**What the exercise asks:** Without the pictures, print each of the records below exactly as it appears.

**Stored records:**
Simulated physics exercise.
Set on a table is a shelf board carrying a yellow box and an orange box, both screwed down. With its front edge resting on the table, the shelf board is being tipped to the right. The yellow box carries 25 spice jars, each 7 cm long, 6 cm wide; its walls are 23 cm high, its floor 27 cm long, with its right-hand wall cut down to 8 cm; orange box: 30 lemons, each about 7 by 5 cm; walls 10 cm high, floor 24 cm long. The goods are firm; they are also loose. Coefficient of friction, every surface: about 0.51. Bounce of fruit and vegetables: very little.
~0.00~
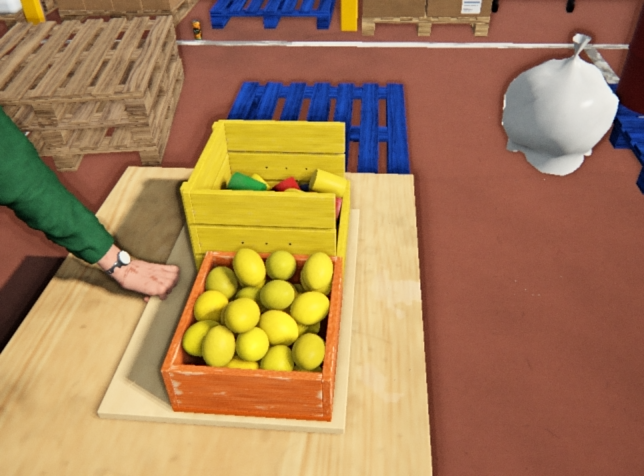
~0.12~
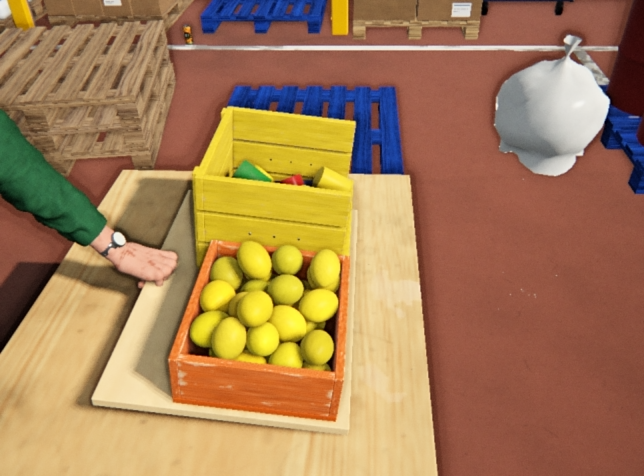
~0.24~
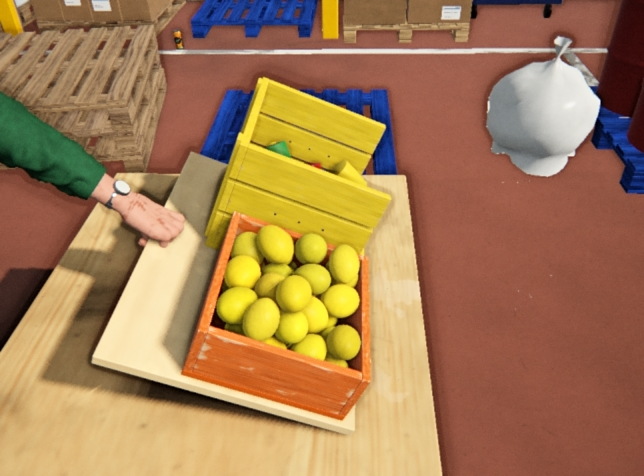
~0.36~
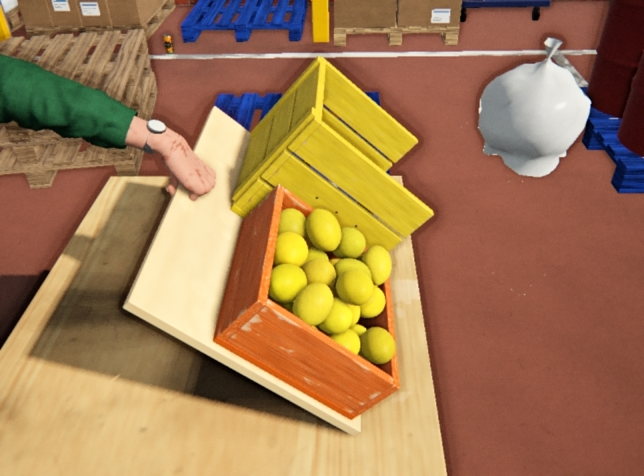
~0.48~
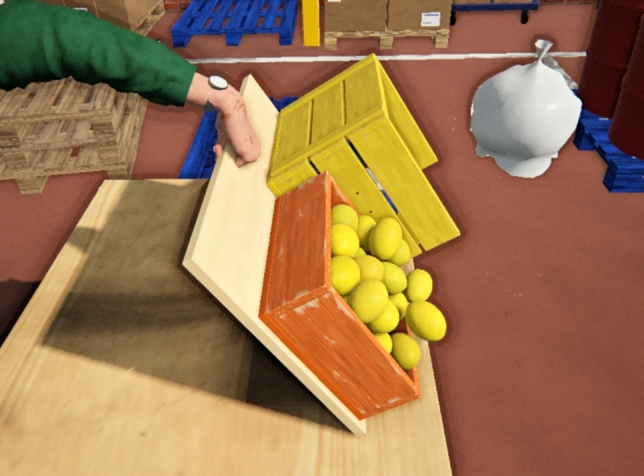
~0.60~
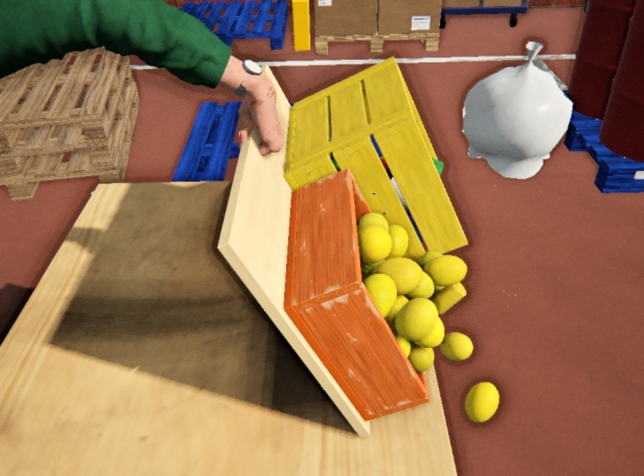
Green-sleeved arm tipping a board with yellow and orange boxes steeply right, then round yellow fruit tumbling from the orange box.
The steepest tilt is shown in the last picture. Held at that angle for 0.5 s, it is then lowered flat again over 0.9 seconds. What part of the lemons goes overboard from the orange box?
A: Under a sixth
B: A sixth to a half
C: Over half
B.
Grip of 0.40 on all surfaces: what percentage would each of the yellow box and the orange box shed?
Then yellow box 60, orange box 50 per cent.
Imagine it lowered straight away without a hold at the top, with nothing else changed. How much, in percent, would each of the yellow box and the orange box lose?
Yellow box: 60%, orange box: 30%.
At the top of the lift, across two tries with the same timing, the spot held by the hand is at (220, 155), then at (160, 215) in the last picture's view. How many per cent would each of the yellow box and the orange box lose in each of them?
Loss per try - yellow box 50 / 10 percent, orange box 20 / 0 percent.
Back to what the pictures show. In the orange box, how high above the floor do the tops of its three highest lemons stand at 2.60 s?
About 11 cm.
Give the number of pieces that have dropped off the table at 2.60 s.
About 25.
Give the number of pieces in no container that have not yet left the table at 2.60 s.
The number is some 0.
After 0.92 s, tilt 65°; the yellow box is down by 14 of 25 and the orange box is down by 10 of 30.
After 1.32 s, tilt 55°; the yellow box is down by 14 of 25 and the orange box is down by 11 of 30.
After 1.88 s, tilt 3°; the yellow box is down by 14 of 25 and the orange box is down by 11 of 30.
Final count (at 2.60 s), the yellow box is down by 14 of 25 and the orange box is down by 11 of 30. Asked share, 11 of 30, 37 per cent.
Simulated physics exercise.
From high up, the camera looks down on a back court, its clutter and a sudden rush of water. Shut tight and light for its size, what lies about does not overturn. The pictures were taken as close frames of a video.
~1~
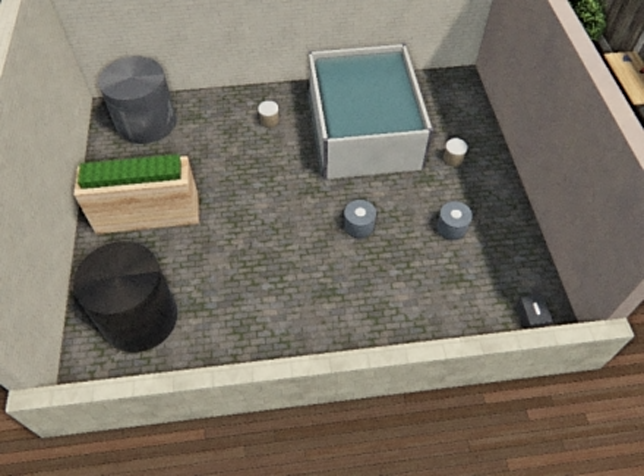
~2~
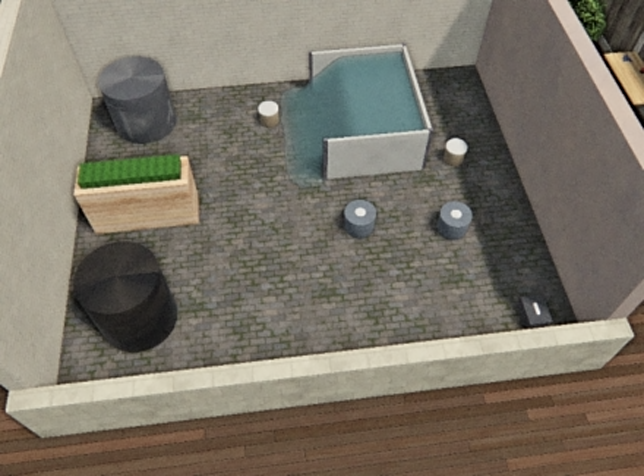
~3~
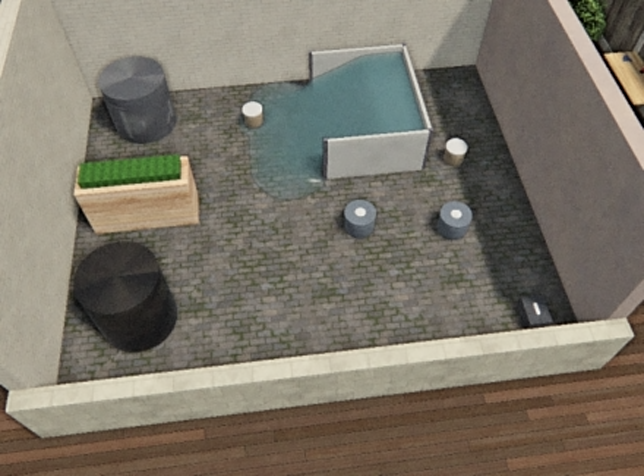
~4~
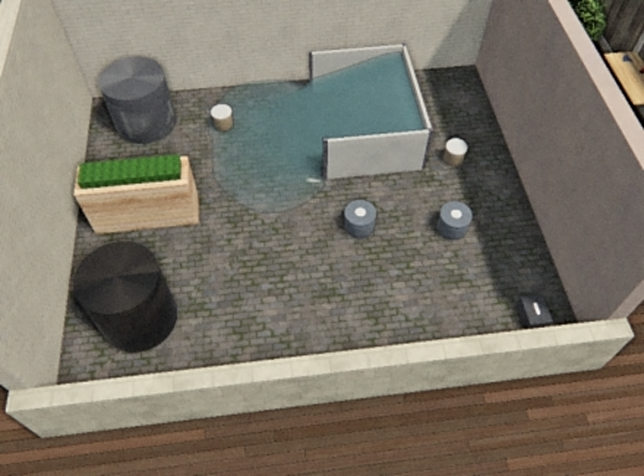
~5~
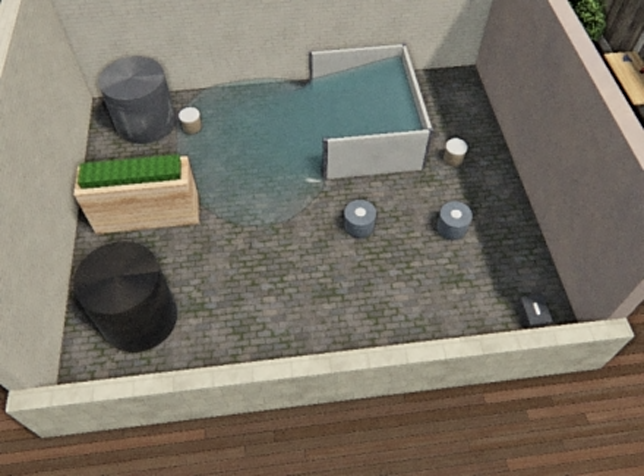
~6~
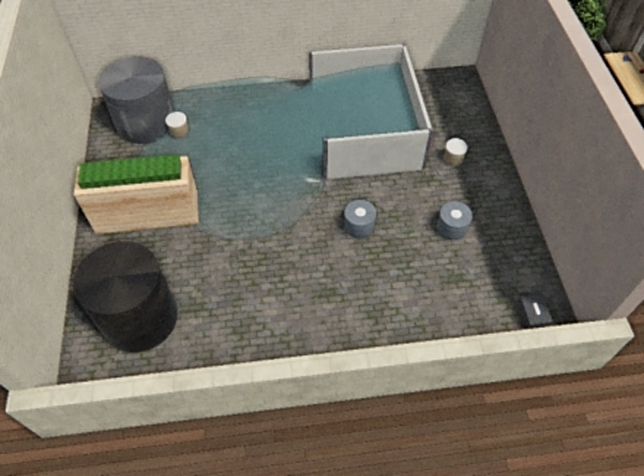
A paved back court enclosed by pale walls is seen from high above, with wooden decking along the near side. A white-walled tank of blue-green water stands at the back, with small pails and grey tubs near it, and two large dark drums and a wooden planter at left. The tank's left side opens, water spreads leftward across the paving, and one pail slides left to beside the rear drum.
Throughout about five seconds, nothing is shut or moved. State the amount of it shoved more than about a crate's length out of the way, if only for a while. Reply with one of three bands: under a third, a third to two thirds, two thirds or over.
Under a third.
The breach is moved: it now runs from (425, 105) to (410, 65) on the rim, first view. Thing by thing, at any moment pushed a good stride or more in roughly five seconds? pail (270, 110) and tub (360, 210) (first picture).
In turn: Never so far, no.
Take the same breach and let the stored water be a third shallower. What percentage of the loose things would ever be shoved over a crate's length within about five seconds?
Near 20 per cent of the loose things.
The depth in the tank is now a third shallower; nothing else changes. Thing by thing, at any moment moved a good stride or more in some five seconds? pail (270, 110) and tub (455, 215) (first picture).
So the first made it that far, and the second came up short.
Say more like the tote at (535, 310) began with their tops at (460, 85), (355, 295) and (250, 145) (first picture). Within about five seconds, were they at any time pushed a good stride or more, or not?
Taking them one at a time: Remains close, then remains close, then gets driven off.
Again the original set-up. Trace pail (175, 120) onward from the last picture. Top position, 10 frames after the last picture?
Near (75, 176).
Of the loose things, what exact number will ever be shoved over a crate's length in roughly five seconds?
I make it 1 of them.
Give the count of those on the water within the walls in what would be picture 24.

**Correct result:**
Simulated physics exercise.
Set on a table is a shelf board carrying a yellow box and an orange box, both screwed down. With its front edge resting on the table, the shelf board is being tipped to the right. The yellow box carries 25 spice jars, each 7 cm long, 6 cm wide; its walls are 23 cm high, its floor 27 cm long, with its right-hand wall cut down to 8 cm; orange box: 30 lemons, each about 7 by 5 cm; walls 10 cm high, floor 24 cm long. The goods are firm; they are also loose. Coefficient of friction, every surface: about 0.51. Bounce of fruit and vegetables: very little.
~0.00~
~0.12~
~0.24~
~0.36~
~0.48~
~0.60~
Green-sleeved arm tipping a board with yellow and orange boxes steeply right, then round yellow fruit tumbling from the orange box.
The steepest tilt is shown in the last picture. Held at that angle for 0.5 s, it is then lowered flat again over 0.9 seconds. What part of the lemons goes overboard from the orange box?
A: Under a sixth
B: A sixth to a half
C: Over half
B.
Grip of 0.40 on all surfaces: what percentage would each of the yellow box and the orange box shed?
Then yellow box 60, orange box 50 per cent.
Imagine it lowered straight away without a hold at the top, with nothing else changed. How much, in percent, would each of the yellow box and the orange box lose?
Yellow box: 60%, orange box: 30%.
At the top of the lift, across two tries with the same timing, the spot held by the hand is at (220, 155), then at (160, 215) in the last picture's view. How many per cent would each of the yellow box and the orange box lose in each of them?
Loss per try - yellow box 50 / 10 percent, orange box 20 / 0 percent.
Back to what the pictures show. In the orange box, how high above the floor do the tops of its three highest lemons stand at 2.60 s?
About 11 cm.
Give the number of pieces that have dropped off the table at 2.60 s.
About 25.
Give the number of pieces in no container that have not yet left the table at 2.60 s.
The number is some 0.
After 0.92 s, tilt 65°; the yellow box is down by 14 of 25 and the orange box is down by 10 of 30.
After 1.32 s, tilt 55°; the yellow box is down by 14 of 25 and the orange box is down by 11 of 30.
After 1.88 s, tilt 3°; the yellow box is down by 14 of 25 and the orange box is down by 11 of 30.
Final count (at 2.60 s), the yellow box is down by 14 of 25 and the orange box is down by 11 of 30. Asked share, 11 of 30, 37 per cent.
Simulated physics exercise.
From high up, the camera looks down on a back court, its clutter and a sudden rush of water. Shut tight and light for its size, what lies about does not overturn. The pictures were taken as close frames of a video.
~1~
~2~
~3~
~4~
~5~
~6~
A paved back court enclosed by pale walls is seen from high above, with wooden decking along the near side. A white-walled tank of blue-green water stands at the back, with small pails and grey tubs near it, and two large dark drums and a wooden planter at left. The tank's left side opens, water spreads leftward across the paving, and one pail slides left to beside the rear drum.
Throughout about five seconds, nothing is shut or moved. State the amount of it shoved more than about a crate's length out of the way, if only for a while. Reply with one of three bands: under a third, a third to two thirds, two thirds or over.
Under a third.
The breach is moved: it now runs from (425, 105) to (410, 65) on the rim, first view. Thing by thing, at any moment pushed a good stride or more in roughly five seconds? pail (270, 110) and tub (360, 210) (first picture).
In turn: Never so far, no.
Take the same breach and let the stored water be a third shallower. What percentage of the loose things would ever be shoved over a crate's length within about five seconds?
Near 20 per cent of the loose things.
The depth in the tank is now a third shallower; nothing else changes. Thing by thing, at any moment moved a good stride or more in some five seconds? pail (270, 110) and tub (455, 215) (first picture).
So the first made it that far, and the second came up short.
Say more like the tote at (535, 310) began with their tops at (460, 85), (355, 295) and (250, 145) (first picture). Within about five seconds, were they at any time pushed a good stride or more, or not?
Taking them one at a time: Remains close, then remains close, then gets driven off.
Again the original set-up. Trace pail (175, 120) onward from the last picture. Top position, 10 frames after the last picture?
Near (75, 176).
Of the loose things, what exact number will ever be shoved over a crate's length in roughly five seconds?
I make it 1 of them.
Give the count of those on the water within the walls in what would be picture 24.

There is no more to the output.